■ **Instruction**
The lines to extract begin at the one containing "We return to" and run to the end of the listing; set them down exactly and alone.
+++ Given material
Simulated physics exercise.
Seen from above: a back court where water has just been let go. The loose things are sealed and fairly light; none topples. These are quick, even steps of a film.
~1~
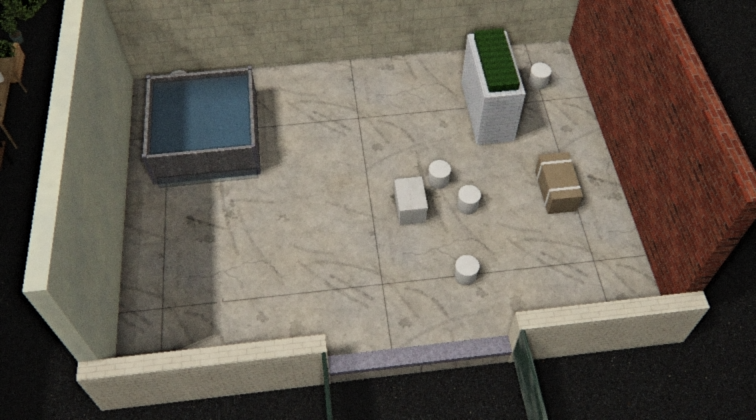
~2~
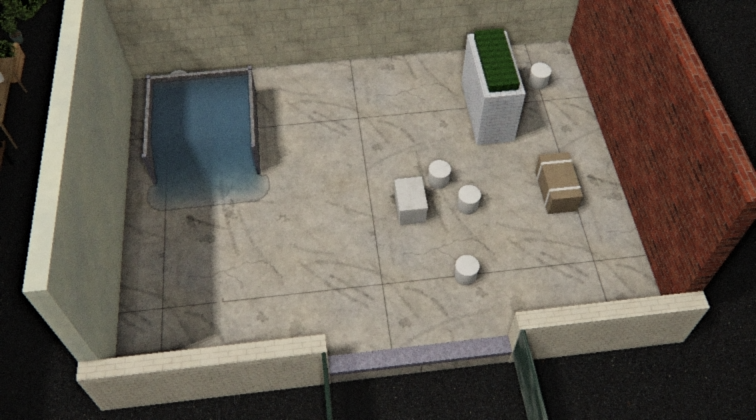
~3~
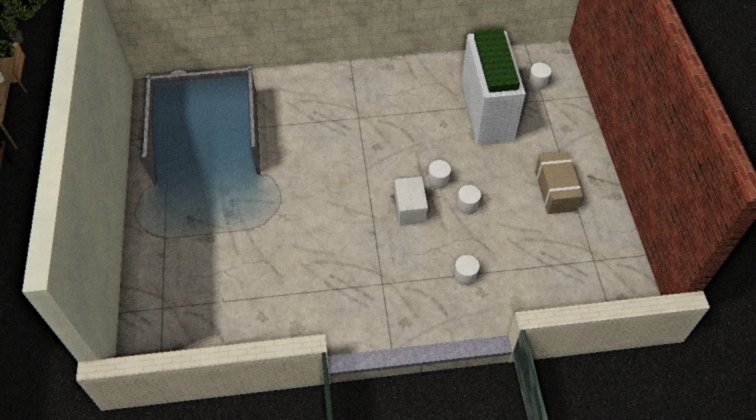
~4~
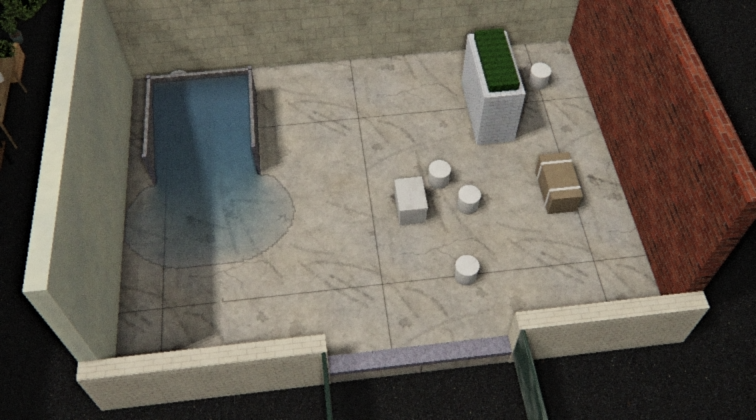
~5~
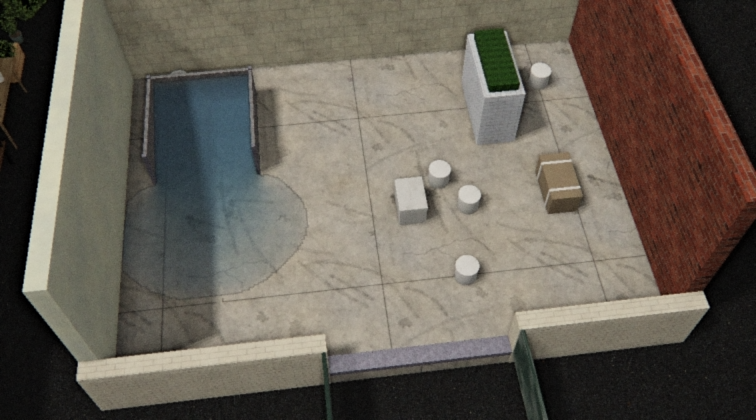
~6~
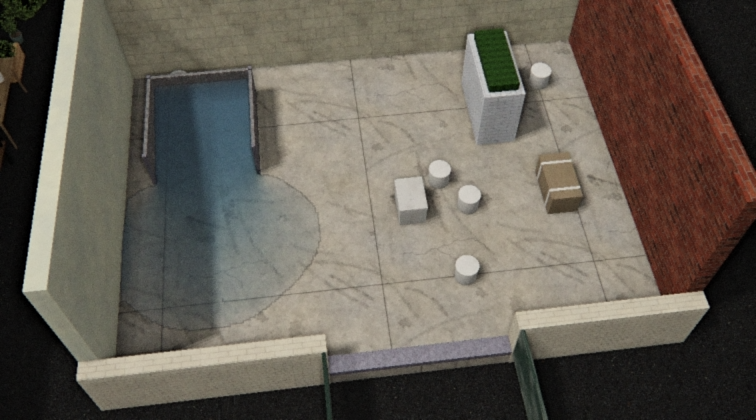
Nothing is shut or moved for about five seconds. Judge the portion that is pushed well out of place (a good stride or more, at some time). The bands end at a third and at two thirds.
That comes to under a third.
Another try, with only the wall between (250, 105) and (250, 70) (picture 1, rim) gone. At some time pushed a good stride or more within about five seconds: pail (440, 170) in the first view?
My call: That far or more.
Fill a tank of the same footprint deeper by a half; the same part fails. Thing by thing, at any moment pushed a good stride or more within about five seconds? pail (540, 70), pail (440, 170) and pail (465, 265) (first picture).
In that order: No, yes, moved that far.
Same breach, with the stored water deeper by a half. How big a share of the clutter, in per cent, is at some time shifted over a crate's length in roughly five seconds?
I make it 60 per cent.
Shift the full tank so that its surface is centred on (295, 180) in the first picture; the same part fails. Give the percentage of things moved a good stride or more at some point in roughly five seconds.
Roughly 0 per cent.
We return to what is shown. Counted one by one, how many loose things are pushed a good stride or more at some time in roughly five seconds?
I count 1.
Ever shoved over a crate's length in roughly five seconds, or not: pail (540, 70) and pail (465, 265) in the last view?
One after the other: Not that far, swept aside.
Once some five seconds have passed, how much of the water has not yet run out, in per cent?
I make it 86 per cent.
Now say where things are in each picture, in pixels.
++++++
■ **Response to the task**
We return to what is shown. Counted one by one, how many loose things are pushed a good stride or more at some time in roughly five seconds?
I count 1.
Ever shoved over a crate's length in roughly five seconds, or not: pail (540, 70) and pail (465, 265) in the last view?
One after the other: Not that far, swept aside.
Once some five seconds have passed, how much of the water has not yet run out, in per cent?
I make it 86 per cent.
Now say where things are in each picture, in pixels.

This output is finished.